STATED PROBLEM: Write out all lines holding the word "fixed".

RECORDS:
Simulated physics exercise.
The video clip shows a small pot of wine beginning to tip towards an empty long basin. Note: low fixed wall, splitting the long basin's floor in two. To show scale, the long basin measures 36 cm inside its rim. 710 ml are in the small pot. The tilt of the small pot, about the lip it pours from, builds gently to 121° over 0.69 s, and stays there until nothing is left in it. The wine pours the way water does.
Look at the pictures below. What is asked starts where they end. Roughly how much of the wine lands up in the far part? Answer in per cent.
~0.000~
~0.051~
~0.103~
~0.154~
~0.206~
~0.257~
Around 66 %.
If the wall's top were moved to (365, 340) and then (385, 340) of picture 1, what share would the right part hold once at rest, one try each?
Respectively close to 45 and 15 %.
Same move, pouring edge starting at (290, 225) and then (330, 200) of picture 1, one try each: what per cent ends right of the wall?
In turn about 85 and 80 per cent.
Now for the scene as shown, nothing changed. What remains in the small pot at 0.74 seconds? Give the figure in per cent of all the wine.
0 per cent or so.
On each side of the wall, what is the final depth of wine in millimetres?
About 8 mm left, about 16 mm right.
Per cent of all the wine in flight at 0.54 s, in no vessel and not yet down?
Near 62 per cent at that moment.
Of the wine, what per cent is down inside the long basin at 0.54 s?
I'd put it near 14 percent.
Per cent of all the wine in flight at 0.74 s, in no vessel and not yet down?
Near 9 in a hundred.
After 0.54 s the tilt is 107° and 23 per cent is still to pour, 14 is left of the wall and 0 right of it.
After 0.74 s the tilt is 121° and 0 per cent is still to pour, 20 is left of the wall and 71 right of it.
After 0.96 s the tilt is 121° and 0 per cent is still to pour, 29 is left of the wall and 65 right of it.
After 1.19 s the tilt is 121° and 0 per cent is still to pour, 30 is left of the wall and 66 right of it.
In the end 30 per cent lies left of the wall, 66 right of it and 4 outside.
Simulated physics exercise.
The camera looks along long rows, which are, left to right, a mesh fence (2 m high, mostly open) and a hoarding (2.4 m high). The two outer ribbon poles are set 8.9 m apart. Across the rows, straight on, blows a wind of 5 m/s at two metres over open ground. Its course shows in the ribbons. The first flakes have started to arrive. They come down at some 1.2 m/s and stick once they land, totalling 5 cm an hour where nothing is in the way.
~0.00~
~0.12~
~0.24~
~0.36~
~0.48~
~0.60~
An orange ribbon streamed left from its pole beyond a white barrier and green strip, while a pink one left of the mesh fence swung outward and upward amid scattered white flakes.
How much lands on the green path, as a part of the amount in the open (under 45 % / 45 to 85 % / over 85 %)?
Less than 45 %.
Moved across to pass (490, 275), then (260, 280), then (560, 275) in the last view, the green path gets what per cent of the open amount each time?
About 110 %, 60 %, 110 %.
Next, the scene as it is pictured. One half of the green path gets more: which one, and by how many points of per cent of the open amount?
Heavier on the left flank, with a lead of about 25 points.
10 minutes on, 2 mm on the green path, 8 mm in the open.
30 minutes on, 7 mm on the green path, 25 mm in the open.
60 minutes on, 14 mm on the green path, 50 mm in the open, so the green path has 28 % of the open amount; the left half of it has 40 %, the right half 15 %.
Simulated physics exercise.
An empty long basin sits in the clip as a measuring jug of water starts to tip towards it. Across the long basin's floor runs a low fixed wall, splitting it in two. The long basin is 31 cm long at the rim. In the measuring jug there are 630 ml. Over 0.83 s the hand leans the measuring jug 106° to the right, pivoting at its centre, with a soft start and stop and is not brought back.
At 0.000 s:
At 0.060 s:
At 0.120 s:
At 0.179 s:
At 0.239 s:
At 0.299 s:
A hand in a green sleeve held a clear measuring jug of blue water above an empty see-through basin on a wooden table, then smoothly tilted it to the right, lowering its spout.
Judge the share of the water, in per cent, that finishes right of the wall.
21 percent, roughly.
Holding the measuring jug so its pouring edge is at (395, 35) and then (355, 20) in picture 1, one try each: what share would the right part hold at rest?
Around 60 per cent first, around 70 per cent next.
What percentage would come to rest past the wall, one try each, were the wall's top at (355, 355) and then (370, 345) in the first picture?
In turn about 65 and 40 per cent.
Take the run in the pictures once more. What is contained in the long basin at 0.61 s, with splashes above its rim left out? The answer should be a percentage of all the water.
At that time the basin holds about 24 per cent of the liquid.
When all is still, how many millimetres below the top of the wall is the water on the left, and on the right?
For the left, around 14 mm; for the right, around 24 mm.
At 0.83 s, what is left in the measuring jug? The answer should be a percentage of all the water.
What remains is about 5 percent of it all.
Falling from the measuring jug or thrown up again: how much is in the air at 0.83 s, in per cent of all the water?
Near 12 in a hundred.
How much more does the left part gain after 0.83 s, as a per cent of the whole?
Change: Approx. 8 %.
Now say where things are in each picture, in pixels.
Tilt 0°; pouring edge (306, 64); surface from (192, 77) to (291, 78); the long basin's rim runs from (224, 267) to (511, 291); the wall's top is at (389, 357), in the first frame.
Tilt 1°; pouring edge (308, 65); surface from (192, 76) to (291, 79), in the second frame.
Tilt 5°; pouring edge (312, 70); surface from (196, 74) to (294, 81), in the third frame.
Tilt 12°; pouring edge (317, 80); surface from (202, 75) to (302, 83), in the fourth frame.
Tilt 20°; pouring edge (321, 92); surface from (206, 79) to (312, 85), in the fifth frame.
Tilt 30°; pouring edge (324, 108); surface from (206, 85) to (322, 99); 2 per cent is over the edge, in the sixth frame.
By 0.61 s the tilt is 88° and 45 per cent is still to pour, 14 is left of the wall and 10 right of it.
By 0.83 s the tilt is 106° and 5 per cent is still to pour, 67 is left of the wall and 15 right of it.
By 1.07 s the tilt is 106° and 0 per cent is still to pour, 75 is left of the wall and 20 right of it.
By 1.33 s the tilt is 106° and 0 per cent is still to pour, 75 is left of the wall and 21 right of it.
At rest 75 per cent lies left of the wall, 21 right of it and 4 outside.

RESULT FOR THIS TASK:
The video clip shows a small pot of wine beginning to tip towards an empty long basin. Note: low fixed wall, splitting the long basin's floor in two. To show scale, the long basin measures 36 cm inside its rim. 710 ml are in the small pot. The tilt of the small pot, about the lip it pours from, builds gently to 121° over 0.69 s, and stays there until nothing is left in it. The wine pours the way water does.
An empty long basin sits in the clip as a measuring jug of water starts to tip towards it. Across the long basin's floor runs a low fixed wall, splitting it in two. The long basin is 31 cm long at the rim. In the measuring jug there are 630 ml. Over 0.83 s the hand leans the measuring jug 106° to the right, pivoting at its centre, with a soft start and stop and is not brought back.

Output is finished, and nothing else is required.